**What this task involves**
Every line from the one containing "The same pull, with" to the final line of the material below must be reproduced exactly; leave out all other lines.

**Collected material**
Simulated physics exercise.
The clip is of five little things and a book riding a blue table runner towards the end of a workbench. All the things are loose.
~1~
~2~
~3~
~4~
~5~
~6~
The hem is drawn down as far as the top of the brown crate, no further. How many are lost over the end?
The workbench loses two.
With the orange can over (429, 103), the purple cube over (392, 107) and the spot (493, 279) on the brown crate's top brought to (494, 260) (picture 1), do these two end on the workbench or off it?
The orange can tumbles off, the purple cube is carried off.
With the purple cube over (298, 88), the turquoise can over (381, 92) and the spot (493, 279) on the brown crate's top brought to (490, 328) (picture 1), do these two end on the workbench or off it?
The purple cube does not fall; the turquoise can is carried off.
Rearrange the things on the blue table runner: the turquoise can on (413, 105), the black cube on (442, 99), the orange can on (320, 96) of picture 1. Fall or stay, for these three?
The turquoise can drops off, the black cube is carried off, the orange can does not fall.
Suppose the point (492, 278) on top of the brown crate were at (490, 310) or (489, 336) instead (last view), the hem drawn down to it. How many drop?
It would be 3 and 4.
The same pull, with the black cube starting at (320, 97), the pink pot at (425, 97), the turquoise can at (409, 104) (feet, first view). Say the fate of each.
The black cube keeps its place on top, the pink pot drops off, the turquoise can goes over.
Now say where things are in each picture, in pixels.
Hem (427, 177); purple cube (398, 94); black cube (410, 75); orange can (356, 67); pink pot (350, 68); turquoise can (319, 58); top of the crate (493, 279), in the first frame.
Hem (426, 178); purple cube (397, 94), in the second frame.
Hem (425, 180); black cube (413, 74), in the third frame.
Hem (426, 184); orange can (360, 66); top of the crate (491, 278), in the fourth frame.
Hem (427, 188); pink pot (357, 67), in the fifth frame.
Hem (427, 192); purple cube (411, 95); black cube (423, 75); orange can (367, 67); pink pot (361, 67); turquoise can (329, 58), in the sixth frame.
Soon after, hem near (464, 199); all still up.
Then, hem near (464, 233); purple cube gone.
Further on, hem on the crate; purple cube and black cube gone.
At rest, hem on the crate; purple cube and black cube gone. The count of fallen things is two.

**Finished exercise**
The same pull, with the black cube starting at (320, 97), the pink pot at (425, 97), the turquoise can at (409, 104) (feet, first view). Say the fate of each.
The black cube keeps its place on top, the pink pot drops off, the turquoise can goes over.
Now say where things are in each picture, in pixels.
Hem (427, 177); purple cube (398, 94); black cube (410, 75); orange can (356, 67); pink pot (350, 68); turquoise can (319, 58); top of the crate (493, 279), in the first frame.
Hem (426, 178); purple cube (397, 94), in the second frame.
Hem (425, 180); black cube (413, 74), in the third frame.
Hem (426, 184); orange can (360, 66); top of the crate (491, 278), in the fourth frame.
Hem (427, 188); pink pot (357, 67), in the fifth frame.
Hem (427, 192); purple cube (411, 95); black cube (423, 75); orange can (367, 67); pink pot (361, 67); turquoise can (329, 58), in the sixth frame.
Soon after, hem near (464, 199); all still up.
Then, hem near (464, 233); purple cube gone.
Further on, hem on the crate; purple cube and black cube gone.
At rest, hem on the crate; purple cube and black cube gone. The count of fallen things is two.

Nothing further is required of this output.